Work to complete:
Word for word, transcribe the lines below and drop the pictures.

<<<<

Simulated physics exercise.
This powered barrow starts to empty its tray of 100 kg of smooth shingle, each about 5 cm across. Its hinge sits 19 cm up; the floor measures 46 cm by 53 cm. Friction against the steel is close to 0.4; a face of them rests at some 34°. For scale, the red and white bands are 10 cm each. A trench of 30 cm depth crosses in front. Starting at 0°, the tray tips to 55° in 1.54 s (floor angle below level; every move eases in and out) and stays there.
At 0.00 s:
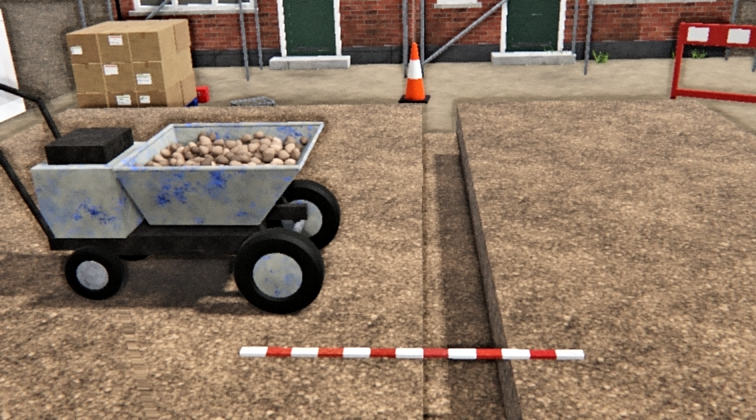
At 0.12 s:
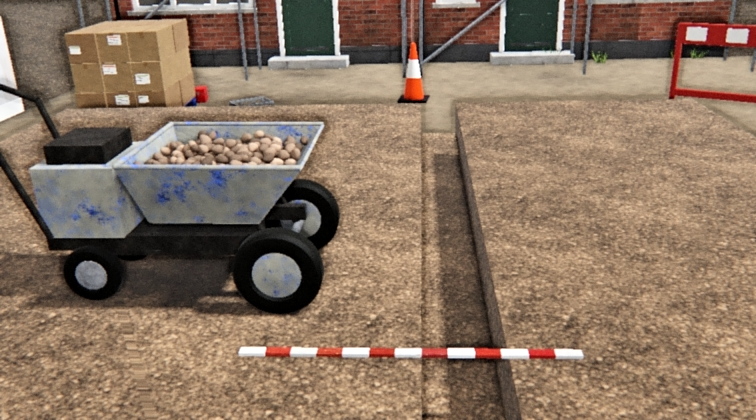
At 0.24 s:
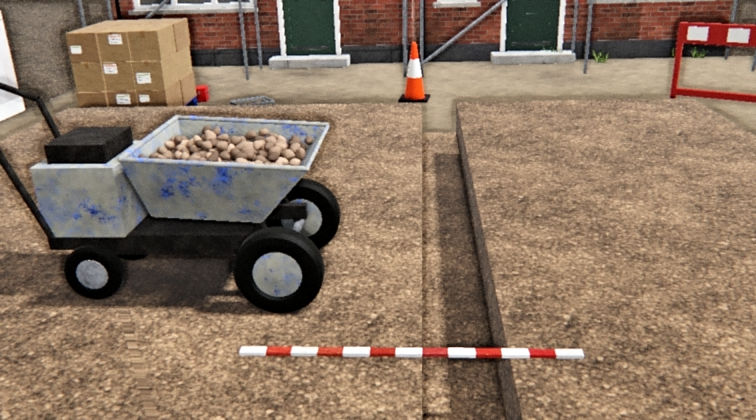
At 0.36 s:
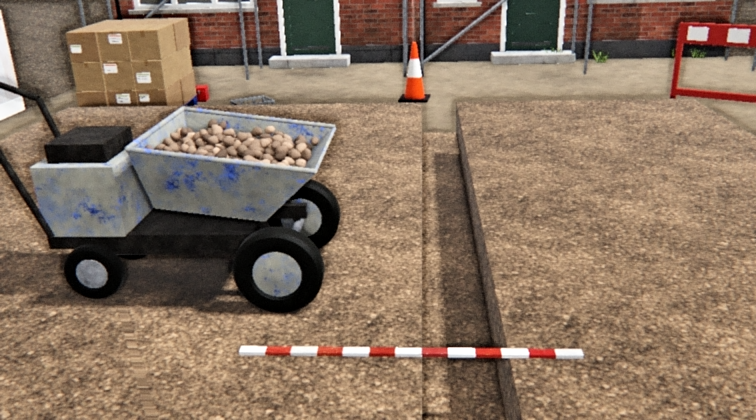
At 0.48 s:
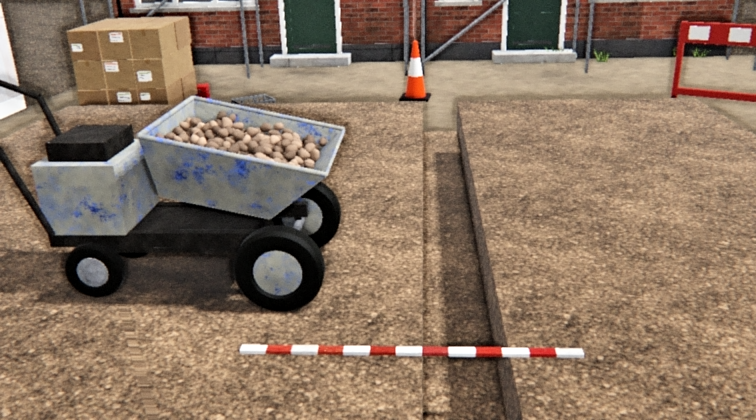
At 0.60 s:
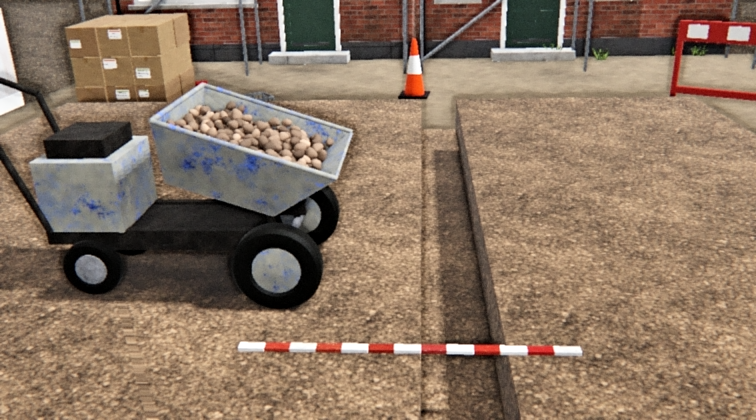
A small powered barrow with a blue-scuffed pale tray of brownish rounded stones stands at the left of a gravelly yard, seen from slightly above and to the side. A red and white pole lies in front across a narrow trench, with stacked boxes, an orange cone, a red barrier and brick houses behind. The tray's left end rises, slowly then faster, slanting it down rightward, while the camera stays essentially still.
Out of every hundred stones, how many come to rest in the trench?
Close to 57 in a hundred.
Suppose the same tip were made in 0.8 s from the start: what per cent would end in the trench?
In that case some 60 per cent.
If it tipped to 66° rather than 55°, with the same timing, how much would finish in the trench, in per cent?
Then about 100 per cent.
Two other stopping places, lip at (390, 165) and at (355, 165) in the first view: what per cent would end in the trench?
Near 35 per cent from the first place, 55 from the second.
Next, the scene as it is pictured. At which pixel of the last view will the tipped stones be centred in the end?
Their middle is at about (451, 320).
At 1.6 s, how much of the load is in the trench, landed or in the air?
About 10 per cent by then.
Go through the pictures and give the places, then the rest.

>>>>

Exercise result:
Simulated physics exercise.
This powered barrow starts to empty its tray of 100 kg of smooth shingle, each about 5 cm across. Its hinge sits 19 cm up; the floor measures 46 cm by 53 cm. Friction against the steel is close to 0.4; a face of them rests at some 34°. For scale, the red and white bands are 10 cm each. A trench of 30 cm depth crosses in front. Starting at 0°, the tray tips to 55° in 1.54 s (floor angle below level; every move eases in and out) and stays there.
At 0.00 s:
At 0.12 s:
At 0.24 s:
At 0.36 s:
At 0.48 s:
At 0.60 s:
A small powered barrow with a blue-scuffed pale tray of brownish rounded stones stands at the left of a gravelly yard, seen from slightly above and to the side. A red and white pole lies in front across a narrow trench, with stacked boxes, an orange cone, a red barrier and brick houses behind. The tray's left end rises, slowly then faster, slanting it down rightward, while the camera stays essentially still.
Out of every hundred stones, how many come to rest in the trench?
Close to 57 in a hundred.
Suppose the same tip were made in 0.8 s from the start: what per cent would end in the trench?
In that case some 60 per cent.
If it tipped to 66° rather than 55°, with the same timing, how much would finish in the trench, in per cent?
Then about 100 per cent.
Two other stopping places, lip at (390, 165) and at (355, 165) in the first view: what per cent would end in the trench?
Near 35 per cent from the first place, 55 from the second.
Next, the scene as it is pictured. At which pixel of the last view will the tipped stones be centred in the end?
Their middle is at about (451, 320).
At 1.6 s, how much of the load is in the trench, landed or in the air?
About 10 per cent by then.
Go through the pictures and give the places, then the rest.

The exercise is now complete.